- Problem statement -
Find each line with the string "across" and report it.

- Provided data -

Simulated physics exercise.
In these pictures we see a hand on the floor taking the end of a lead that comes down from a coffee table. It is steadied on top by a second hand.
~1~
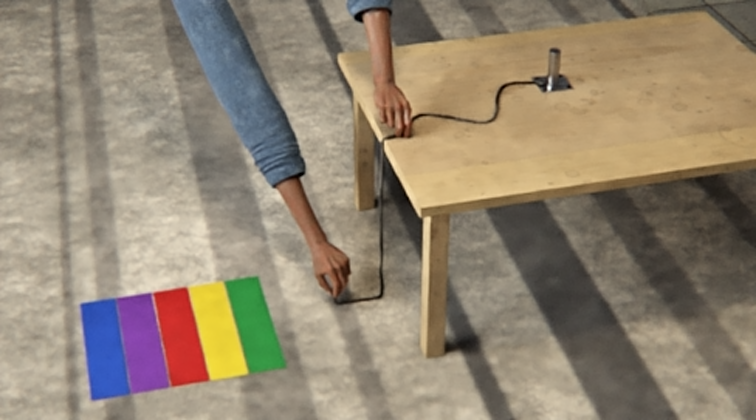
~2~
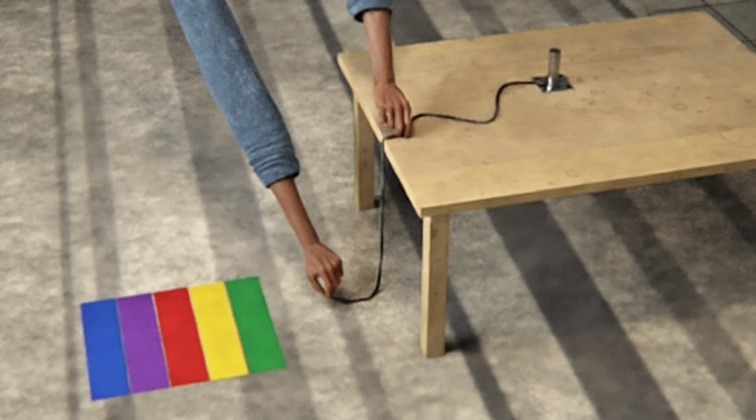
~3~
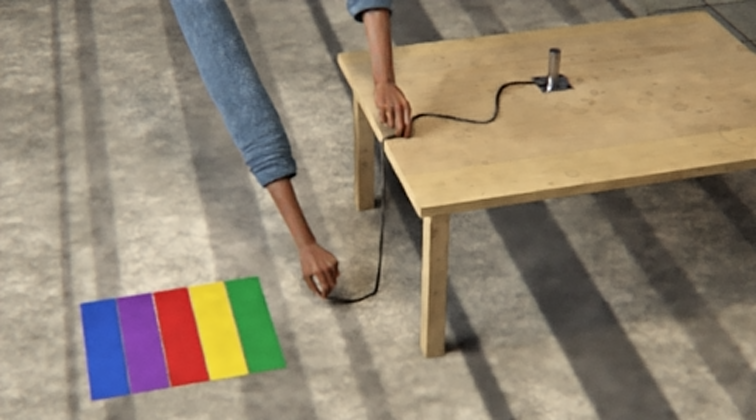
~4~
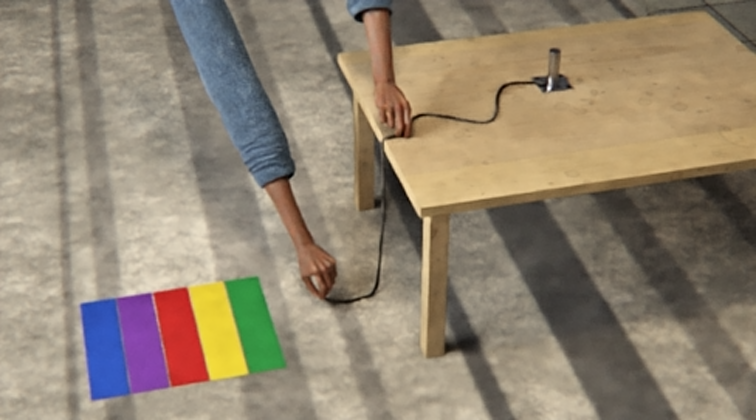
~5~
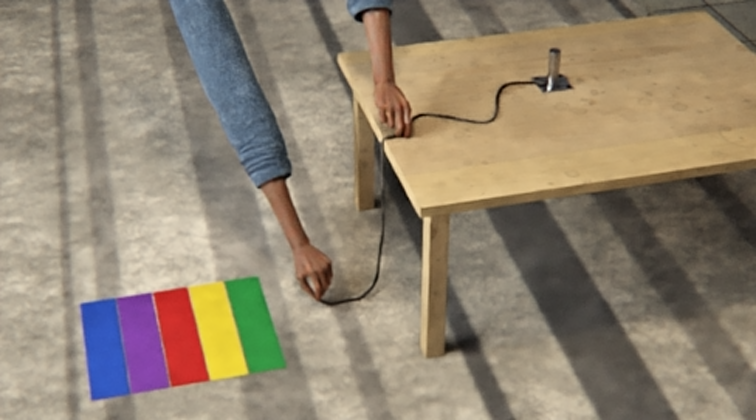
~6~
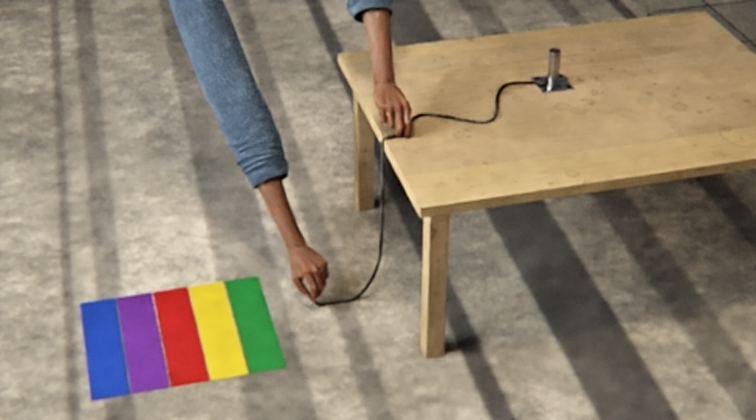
A hand near the floor drew the end of a black cord slightly left toward a panel of coloured stripes, while the other hand stayed at the edge of a wooden table.
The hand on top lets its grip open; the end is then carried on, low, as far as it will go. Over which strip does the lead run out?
Over the purple strip.
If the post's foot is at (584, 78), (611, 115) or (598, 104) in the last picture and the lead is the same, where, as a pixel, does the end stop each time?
In order, near (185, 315), (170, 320) and (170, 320).
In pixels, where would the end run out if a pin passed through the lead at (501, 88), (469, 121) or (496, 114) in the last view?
It would sit near (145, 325) the first time, (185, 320) the second and (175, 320) the third.
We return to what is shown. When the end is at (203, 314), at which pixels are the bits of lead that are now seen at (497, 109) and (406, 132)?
At (468, 107), then (373, 163).
Soon after, end near (203, 314); over yellow.
Then, end near (163, 321); over red.
At full stretch, end near (138, 325); over purple. It gets as far as the purple strip.
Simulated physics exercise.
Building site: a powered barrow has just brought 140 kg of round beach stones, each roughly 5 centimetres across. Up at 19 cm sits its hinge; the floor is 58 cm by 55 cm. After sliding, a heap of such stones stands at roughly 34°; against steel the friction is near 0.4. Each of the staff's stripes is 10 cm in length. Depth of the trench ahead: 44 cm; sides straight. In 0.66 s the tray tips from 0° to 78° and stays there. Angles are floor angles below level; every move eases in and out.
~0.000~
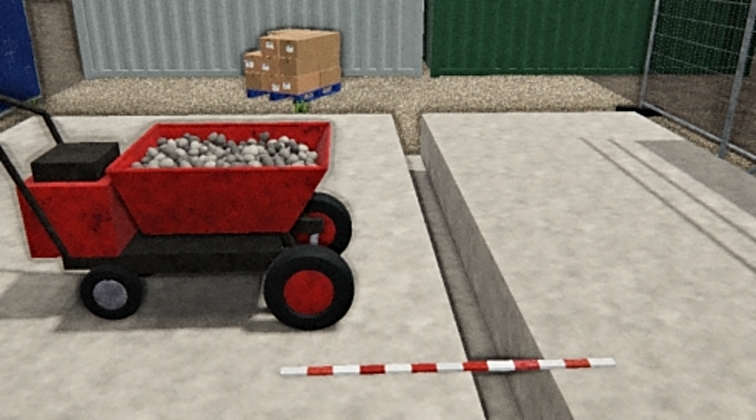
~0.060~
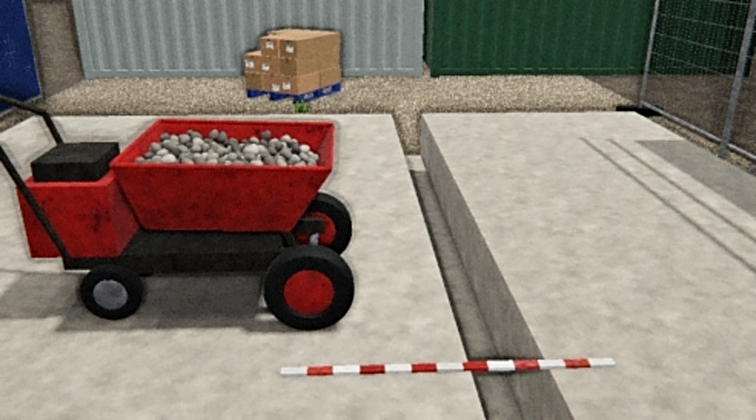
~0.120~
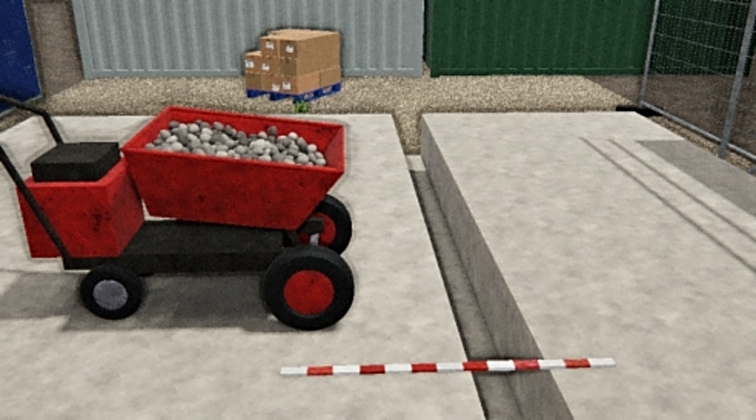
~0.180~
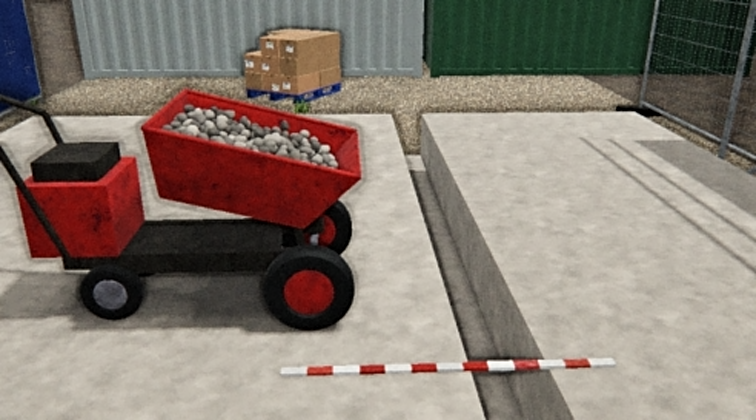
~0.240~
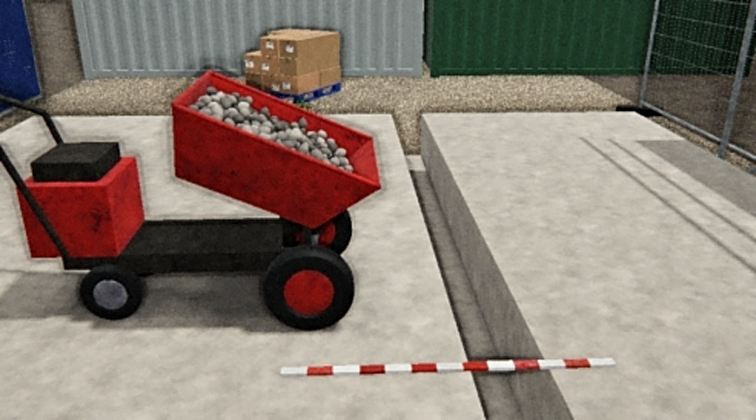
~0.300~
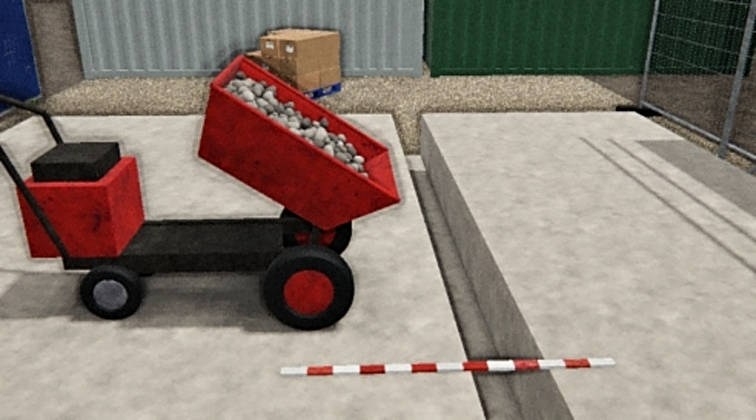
On a concrete yard in front of shipping containers and stacked boxes, a red powered barrow loaded with rounded grey stones stands left of a narrow trench, its tray level. The tray begins to tilt toward the right, its rear end rising steadily over the stationary chassis until it slopes steeply, stones still inside.
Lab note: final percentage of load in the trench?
Approx. 74 %.
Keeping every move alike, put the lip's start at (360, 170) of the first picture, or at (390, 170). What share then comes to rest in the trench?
It comes to about 45 and 25 in a hundred.
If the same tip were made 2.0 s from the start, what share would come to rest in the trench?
I'd put it at some 100 in a hundred.
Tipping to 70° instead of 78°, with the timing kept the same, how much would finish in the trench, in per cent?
About 75 per cent would end up in the trench.
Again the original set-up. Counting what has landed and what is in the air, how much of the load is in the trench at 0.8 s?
45 per cent, give or take.
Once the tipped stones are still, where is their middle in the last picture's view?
About (485, 344).
After 0.5 s the floor is at 66°; 100 % in the tray; the foremost stones are at (430, 228).
After 0.8 s the floor is at 78°; 49 % in the tray, 1 % short of the trench, 47 % in the trench, 2 % past the trench; the foremost stones are at (520, 283).
After 1.1 s the floor is at 78°; 7 % in the tray, 1 % short of the trench, 66 % in the trench, 26 % past the trench; the foremost stones are at (725, 291).
After 3.1 s the floor is at 78°; 0 % in the tray, 74 % in the trench, 26 % past the trench; the foremost stones are past the picture's edge.
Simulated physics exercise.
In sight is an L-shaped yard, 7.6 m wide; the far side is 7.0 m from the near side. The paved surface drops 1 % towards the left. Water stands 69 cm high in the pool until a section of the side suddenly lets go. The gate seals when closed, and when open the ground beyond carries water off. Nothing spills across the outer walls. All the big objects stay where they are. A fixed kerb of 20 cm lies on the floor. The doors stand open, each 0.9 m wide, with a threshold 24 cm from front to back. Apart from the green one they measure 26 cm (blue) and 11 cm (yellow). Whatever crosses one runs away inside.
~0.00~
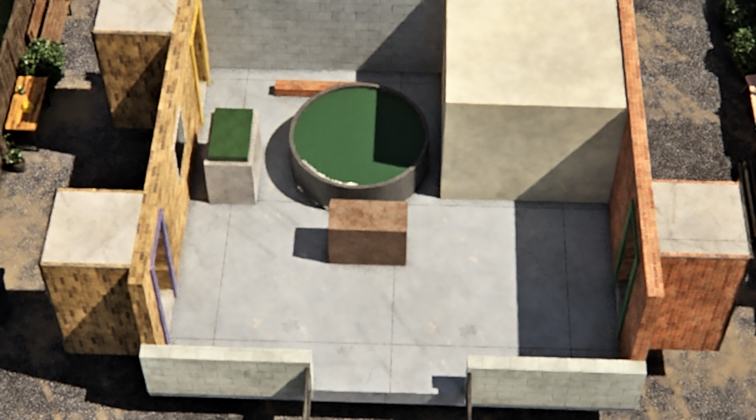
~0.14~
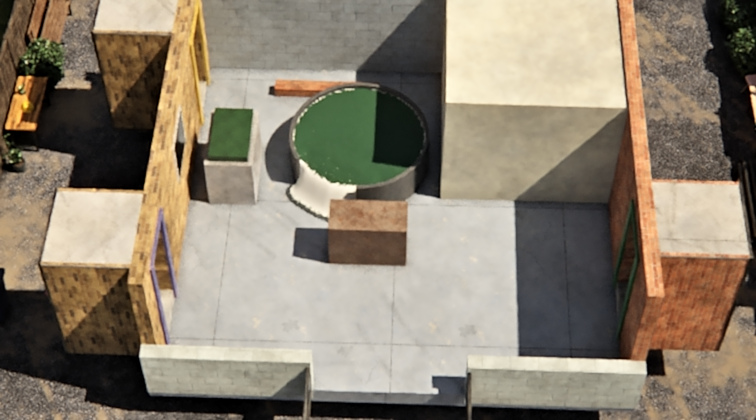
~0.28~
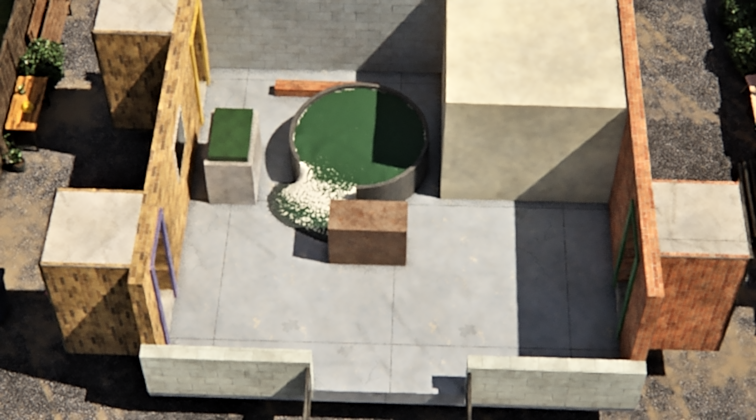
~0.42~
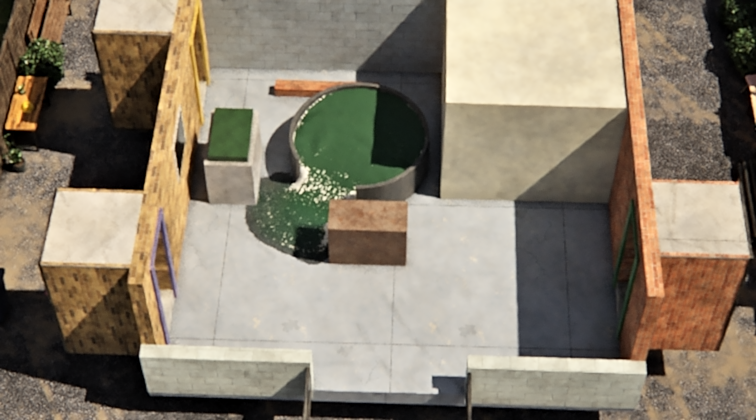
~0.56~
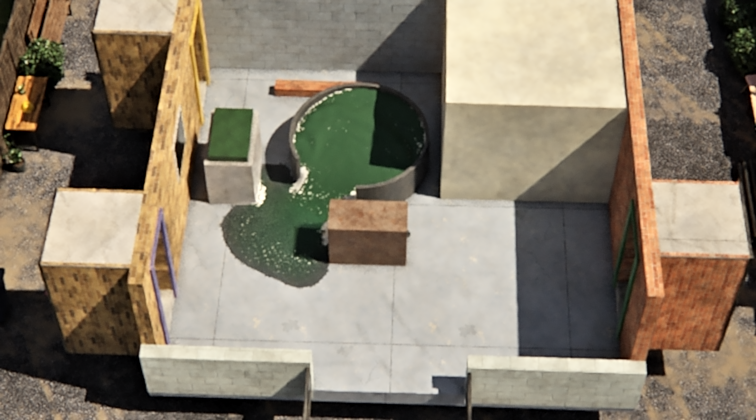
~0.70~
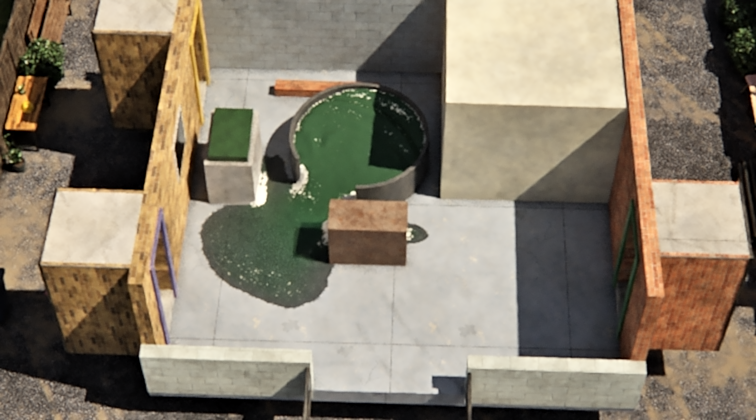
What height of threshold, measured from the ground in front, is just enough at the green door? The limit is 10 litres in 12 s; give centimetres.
Some 8.5 cm above the ground.
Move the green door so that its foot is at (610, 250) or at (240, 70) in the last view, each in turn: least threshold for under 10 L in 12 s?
Roughly 8.0 and 8.5 cm.
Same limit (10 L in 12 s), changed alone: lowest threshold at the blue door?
About 30 cm at blue.
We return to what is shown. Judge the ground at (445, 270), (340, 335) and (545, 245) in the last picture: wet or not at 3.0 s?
In that order: Still dry, flooded, flooded.
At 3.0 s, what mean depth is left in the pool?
About 30 cm.
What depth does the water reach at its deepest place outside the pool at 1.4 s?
Up to some 46 cm.
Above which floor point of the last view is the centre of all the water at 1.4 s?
Near (333, 191).
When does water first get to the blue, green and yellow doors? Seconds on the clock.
Arrival: Blue 1.1 s, green 4.0 s, yellow 3.4 s.
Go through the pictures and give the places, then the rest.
In the first picture, the pool at (359, 137) is whole and still, 69 cm deep; the green door at (625, 276) is dry.
In the second picture, the gap is at (323, 195), the front 0.3 m out at (293, 197); the back of the pool holds 69 cm.
In the third picture, the gap is at (324, 197), the front 0.7 m out at (275, 210); the back of the pool holds 69 cm.
In the fourth picture, the front is at (265, 239), 1.3 m from the gap at (324, 198); 2.2 m2 of floor is wet, 69 cm left at the back.
In the fifth picture, water pours out at (324, 197) and has run 1.8 m, to (243, 258); about 7 cm deep outside, 69 cm at the back.
In the sixth picture, water pours out at (324, 197) and has run 2.3 m, to (224, 274); about 6 cm deep outside, 64 cm at the back; 3.7 m in a straight line remain to the green door at (625, 276).
After 1.4 s water covers 35 % of the floor, deepest (46 cm) near (337, 230); it has not reached the green door.
After 3.0 s water covers 45 % of the floor, deepest (38 cm) near (164, 373); it has not reached the green door.
After 12.0 s water covers 95 % of the floor, deepest (12 cm) near (408, 200); 5 cm at the green door, 0 litres in over its 20 cm threshold.
At the green door as built, the water arrived by 4.1 s and peaked near 13 cm at 6.8 s.
Run again over the same 12 s with other heights there, 22 litres in over 7 cm, 5 litres over 10 cm. The limit of 10 litres is kept from about 8.5 cm up.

- Answer in full -
Building site: a powered barrow has just brought 140 kg of round beach stones, each roughly 5 centimetres across. Up at 19 cm sits its hinge; the floor is 58 cm by 55 cm. After sliding, a heap of such stones stands at roughly 34°; against steel the friction is near 0.4. Each of the staff's stripes is 10 cm in length. Depth of the trench ahead: 44 cm; sides straight. In 0.66 s the tray tips from 0° to 78° and stays there. Angles are floor angles below level; every move eases in and out.
In sight is an L-shaped yard, 7.6 m wide; the far side is 7.0 m from the near side. The paved surface drops 1 % towards the left. Water stands 69 cm high in the pool until a section of the side suddenly lets go. The gate seals when closed, and when open the ground beyond carries water off. Nothing spills across the outer walls. All the big objects stay where they are. A fixed kerb of 20 cm lies on the floor. The doors stand open, each 0.9 m wide, with a threshold 24 cm from front to back. Apart from the green one they measure 26 cm (blue) and 11 cm (yellow). Whatever crosses one runs away inside.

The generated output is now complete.